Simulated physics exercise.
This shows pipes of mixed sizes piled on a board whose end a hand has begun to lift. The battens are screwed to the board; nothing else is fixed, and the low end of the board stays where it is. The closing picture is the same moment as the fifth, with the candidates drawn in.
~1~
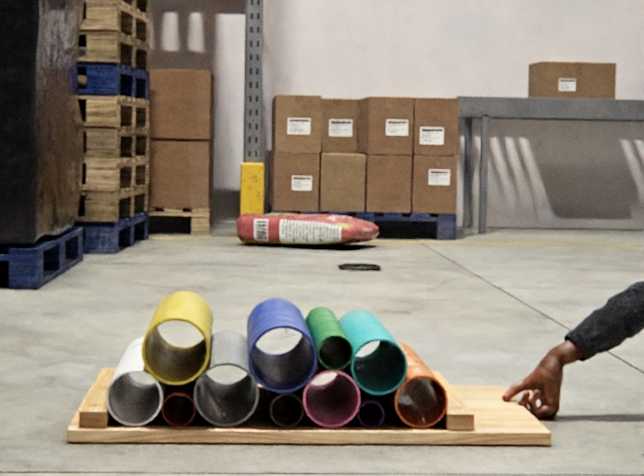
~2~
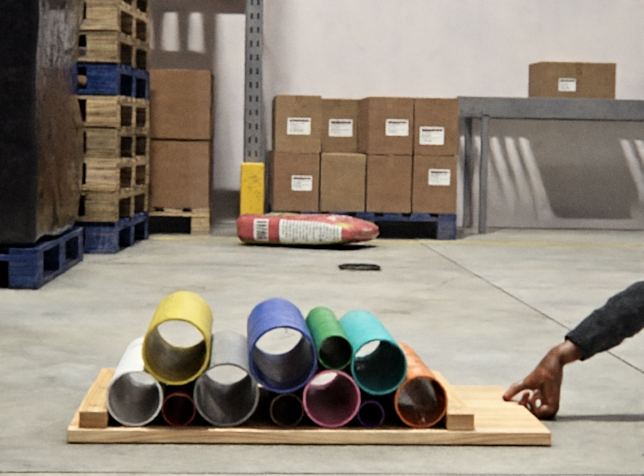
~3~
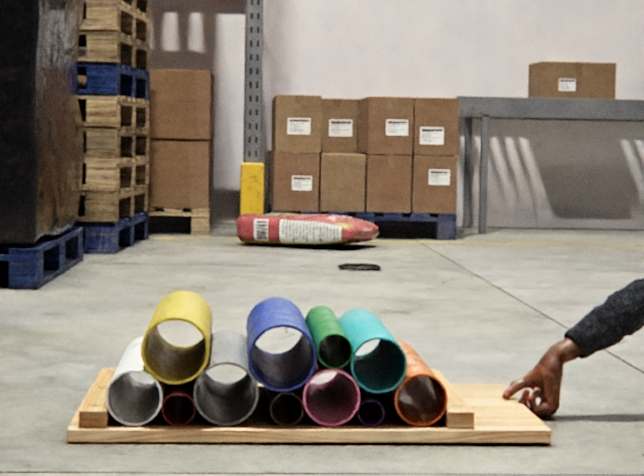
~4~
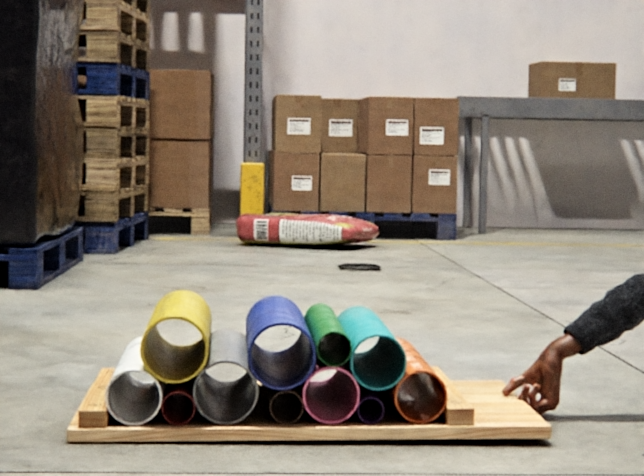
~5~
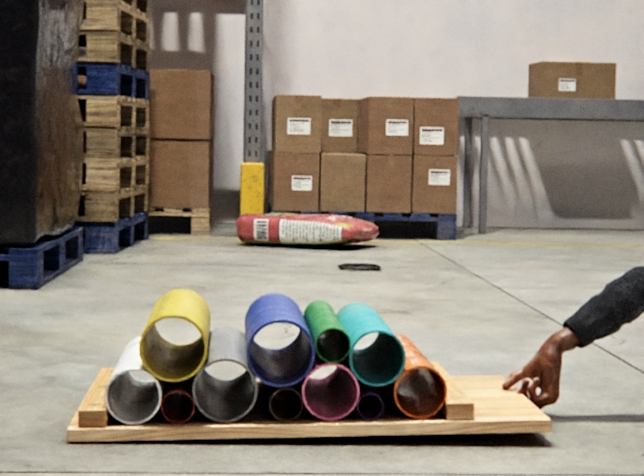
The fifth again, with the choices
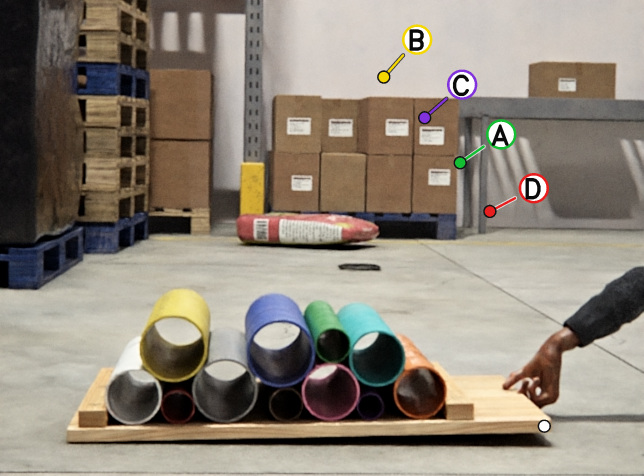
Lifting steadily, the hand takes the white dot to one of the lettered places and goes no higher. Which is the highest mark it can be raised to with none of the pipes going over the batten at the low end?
No higher than A.
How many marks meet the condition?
Two of them.
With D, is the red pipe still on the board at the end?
The red pipe: Yes.
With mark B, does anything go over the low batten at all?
Yes, at B.
On the marked copy, A at (460, 163); B at (384, 77); C at (425, 118); D at (490, 212); the white dot at (544, 426).
Following A. Soon after the start, board at 20°.
Later, board at 36°.
In the end, board at 36°, none over the low batten.
As for the rest, B eight over the low batten; C six over the low batten; D none over the low batten.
- - - - - - -
Exercise brief → Give again only the lines of the material above that run from the one with "With mark B, does" through the end, both included, exactly as they appear.

Expected answer →
With mark B, does anything go over the low batten at all?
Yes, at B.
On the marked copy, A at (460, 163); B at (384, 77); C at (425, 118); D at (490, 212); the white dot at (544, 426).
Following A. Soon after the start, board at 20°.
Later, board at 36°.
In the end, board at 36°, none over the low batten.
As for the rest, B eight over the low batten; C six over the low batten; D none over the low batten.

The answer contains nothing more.